▶ [RAW DATA]

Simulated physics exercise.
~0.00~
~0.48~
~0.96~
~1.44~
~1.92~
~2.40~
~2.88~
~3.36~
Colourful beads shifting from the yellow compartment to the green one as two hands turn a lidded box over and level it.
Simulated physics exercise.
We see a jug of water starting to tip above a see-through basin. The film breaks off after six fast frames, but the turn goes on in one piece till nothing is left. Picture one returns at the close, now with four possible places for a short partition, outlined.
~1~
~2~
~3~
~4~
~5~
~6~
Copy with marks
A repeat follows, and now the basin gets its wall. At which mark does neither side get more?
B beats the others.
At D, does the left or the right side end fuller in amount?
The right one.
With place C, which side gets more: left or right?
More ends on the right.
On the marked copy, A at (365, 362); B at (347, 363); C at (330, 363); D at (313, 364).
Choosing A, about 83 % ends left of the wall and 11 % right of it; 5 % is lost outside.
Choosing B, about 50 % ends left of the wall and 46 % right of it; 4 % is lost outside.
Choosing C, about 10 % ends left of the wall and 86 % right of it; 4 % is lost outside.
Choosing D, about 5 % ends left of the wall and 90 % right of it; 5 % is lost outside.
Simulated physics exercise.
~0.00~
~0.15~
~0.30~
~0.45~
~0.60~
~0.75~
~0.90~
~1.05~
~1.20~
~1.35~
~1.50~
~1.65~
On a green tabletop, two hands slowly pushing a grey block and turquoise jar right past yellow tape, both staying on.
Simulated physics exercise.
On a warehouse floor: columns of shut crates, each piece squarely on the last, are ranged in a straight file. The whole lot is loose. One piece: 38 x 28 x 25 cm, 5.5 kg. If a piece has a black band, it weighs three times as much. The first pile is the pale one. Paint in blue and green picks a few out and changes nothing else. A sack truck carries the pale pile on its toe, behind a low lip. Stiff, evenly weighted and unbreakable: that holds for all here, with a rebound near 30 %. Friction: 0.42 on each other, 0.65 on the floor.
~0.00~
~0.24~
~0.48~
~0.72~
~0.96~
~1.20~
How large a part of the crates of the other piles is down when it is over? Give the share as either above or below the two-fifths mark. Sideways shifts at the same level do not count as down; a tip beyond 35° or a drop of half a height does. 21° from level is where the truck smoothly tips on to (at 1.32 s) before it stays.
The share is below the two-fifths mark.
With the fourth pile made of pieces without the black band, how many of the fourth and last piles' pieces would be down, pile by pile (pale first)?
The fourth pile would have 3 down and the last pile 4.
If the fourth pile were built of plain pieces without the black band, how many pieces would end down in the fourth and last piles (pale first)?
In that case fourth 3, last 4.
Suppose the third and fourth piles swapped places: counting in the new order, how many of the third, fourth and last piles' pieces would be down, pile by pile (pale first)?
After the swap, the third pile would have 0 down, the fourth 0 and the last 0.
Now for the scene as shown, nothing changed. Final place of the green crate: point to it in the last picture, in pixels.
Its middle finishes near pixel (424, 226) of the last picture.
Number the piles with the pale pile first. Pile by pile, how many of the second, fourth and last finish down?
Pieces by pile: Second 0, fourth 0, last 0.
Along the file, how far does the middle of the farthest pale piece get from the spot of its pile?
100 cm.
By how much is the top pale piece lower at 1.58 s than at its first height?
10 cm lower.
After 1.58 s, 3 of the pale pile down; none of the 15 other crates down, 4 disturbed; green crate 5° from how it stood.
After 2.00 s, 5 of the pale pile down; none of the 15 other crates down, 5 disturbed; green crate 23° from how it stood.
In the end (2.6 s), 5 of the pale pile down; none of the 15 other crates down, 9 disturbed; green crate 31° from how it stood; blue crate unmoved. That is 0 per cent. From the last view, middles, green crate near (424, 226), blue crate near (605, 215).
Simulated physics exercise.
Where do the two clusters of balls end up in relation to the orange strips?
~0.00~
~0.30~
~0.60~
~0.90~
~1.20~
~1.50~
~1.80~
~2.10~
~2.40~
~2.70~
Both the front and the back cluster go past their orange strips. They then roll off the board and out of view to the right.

▶ [TASK BRIEF] Exactly reproduce the material above.

▶ [EXERCISE RESULT]
Simulated physics exercise.
~0.00~
~0.48~
~0.96~
~1.44~
~1.92~
~2.40~
~2.88~
~3.36~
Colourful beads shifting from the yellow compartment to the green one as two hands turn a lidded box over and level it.
Simulated physics exercise.
We see a jug of water starting to tip above a see-through basin. The film breaks off after six fast frames, but the turn goes on in one piece till nothing is left. Picture one returns at the close, now with four possible places for a short partition, outlined.
~1~
~2~
~3~
~4~
~5~
~6~
Copy with marks
A repeat follows, and now the basin gets its wall. At which mark does neither side get more?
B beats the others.
At D, does the left or the right side end fuller in amount?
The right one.
With place C, which side gets more: left or right?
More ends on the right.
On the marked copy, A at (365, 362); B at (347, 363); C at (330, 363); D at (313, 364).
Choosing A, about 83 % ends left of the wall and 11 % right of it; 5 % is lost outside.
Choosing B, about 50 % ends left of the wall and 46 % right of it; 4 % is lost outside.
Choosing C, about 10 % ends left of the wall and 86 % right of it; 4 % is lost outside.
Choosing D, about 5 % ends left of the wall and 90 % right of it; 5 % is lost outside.
Simulated physics exercise.
~0.00~
~0.15~
~0.30~
~0.45~
~0.60~
~0.75~
~0.90~
~1.05~
~1.20~
~1.35~
~1.50~
~1.65~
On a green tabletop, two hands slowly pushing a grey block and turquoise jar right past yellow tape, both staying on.
Simulated physics exercise.
On a warehouse floor: columns of shut crates, each piece squarely on the last, are ranged in a straight file. The whole lot is loose. One piece: 38 x 28 x 25 cm, 5.5 kg. If a piece has a black band, it weighs three times as much. The first pile is the pale one. Paint in blue and green picks a few out and changes nothing else. A sack truck carries the pale pile on its toe, behind a low lip. Stiff, evenly weighted and unbreakable: that holds for all here, with a rebound near 30 %. Friction: 0.42 on each other, 0.65 on the floor.
~0.00~
~0.24~
~0.48~
~0.72~
~0.96~
~1.20~
How large a part of the crates of the other piles is down when it is over? Give the share as either above or below the two-fifths mark. Sideways shifts at the same level do not count as down; a tip beyond 35° or a drop of half a height does. 21° from level is where the truck smoothly tips on to (at 1.32 s) before it stays.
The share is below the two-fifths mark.
With the fourth pile made of pieces without the black band, how many of the fourth and last piles' pieces would be down, pile by pile (pale first)?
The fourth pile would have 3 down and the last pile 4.
If the fourth pile were built of plain pieces without the black band, how many pieces would end down in the fourth and last piles (pale first)?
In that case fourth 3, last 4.
Suppose the third and fourth piles swapped places: counting in the new order, how many of the third, fourth and last piles' pieces would be down, pile by pile (pale first)?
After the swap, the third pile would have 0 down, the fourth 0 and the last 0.
Now for the scene as shown, nothing changed. Final place of the green crate: point to it in the last picture, in pixels.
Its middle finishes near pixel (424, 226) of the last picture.
Number the piles with the pale pile first. Pile by pile, how many of the second, fourth and last finish down?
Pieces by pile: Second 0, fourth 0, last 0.
Along the file, how far does the middle of the farthest pale piece get from the spot of its pile?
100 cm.
By how much is the top pale piece lower at 1.58 s than at its first height?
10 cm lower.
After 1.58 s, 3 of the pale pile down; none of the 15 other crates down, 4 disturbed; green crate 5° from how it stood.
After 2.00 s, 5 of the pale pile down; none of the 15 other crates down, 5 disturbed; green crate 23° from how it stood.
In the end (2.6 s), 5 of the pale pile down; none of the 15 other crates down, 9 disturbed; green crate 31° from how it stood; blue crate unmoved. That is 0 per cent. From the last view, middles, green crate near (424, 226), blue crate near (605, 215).
Simulated physics exercise.
Where do the two clusters of balls end up in relation to the orange strips?
~0.00~
~0.30~
~0.60~
~0.90~
~1.20~
~1.50~
~1.80~
~2.10~
~2.40~
~2.70~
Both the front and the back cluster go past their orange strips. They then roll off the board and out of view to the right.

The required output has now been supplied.